(Question set excerpts)
◆ ◆ ◆ ◆
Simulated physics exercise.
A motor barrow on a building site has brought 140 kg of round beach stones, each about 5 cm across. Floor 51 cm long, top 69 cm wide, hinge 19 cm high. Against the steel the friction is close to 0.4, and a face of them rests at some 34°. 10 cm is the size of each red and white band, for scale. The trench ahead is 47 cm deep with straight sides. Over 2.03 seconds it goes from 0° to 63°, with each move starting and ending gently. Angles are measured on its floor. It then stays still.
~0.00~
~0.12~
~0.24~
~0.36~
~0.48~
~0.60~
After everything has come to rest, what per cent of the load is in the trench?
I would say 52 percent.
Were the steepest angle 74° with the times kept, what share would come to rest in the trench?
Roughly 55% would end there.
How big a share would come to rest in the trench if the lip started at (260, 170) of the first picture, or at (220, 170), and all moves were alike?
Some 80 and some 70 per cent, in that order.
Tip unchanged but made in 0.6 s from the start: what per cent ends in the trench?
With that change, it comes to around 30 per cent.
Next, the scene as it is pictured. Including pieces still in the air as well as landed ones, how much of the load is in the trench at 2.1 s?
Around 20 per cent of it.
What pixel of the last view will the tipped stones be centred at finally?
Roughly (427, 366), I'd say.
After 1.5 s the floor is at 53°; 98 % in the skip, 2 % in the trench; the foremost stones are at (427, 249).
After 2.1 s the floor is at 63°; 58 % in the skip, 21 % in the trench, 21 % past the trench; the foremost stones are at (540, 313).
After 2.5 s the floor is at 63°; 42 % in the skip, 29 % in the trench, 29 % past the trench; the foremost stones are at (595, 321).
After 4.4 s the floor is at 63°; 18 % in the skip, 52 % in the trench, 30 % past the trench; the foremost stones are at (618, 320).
◆ ◆ ◆ ◆
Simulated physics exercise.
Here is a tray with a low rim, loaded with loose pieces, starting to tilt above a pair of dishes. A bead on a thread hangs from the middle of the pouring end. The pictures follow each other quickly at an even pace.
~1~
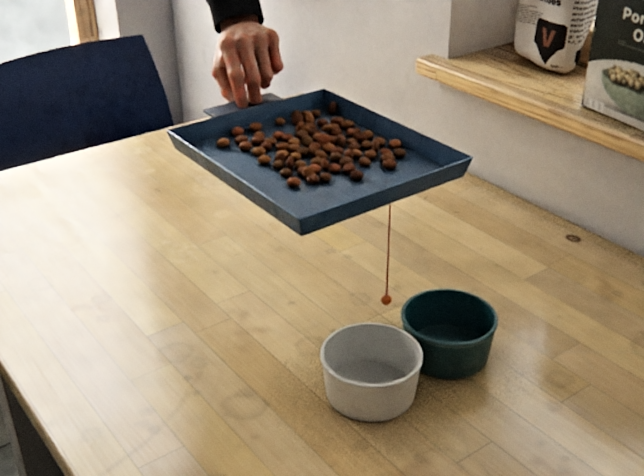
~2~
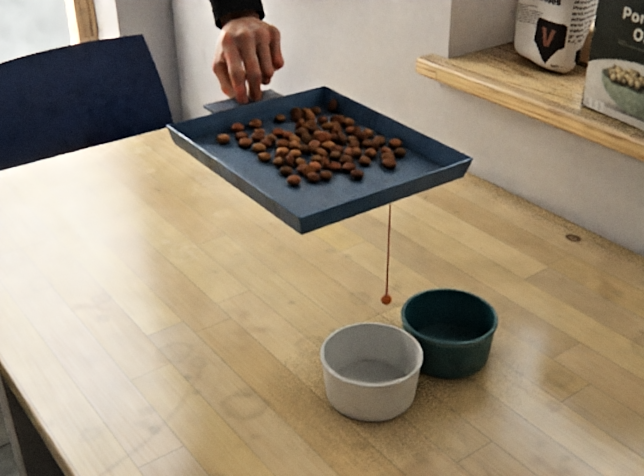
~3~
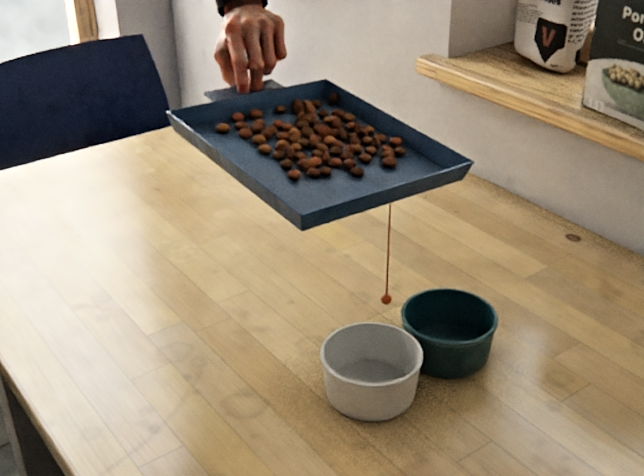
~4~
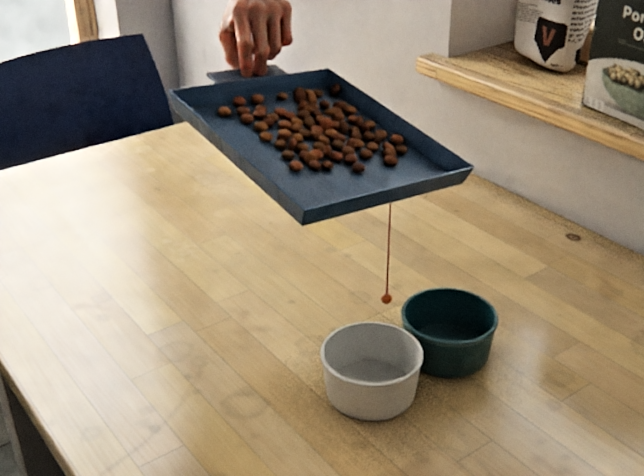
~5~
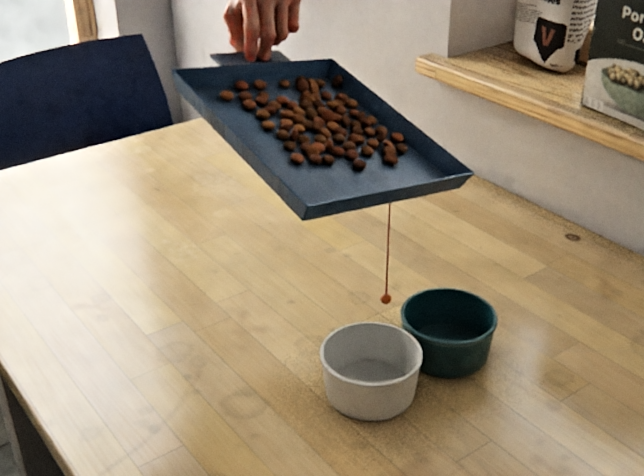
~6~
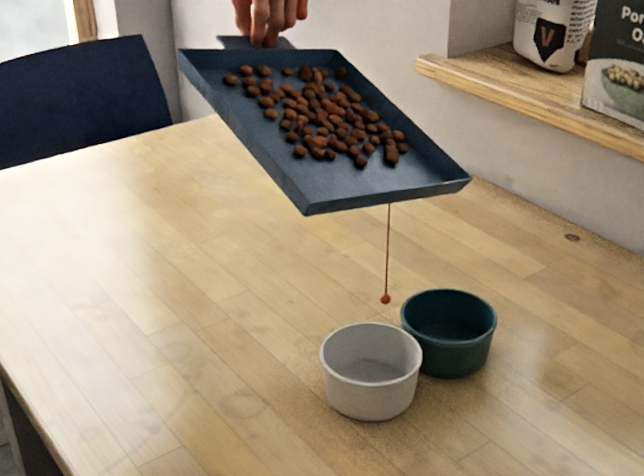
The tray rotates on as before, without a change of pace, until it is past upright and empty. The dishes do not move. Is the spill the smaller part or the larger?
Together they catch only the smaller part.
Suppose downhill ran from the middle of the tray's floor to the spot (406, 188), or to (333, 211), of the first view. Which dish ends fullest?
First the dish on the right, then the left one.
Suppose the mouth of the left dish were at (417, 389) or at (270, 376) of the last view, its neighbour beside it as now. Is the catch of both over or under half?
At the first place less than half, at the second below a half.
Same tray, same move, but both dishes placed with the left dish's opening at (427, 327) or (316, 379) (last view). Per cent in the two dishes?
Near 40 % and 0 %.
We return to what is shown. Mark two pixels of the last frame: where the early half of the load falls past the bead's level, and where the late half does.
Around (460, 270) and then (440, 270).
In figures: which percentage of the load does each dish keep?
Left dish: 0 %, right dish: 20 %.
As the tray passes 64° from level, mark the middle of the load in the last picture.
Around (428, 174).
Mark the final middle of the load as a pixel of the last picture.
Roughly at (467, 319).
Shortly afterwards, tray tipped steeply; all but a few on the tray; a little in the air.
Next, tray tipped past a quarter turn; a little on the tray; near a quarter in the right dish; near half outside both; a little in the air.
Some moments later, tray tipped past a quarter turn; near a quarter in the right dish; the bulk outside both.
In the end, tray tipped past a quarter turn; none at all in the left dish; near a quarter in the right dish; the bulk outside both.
◆ ◆ ◆ ◆
PROMPT: Isolate the lines that hold the word "starting" and copy all of them.

WORKED ANSWER:
A motor barrow on a building site has brought 140 kg of round beach stones, each about 5 cm across. Floor 51 cm long, top 69 cm wide, hinge 19 cm high. Against the steel the friction is close to 0.4, and a face of them rests at some 34°. 10 cm is the size of each red and white band, for scale. The trench ahead is 47 cm deep with straight sides. Over 2.03 seconds it goes from 0° to 63°, with each move starting and ending gently. Angles are measured on its floor. It then stays still.
Here is a tray with a low rim, loaded with loose pieces, starting to tilt above a pair of dishes. A bead on a thread hangs from the middle of the pouring end. The pictures follow each other quickly at an even pace.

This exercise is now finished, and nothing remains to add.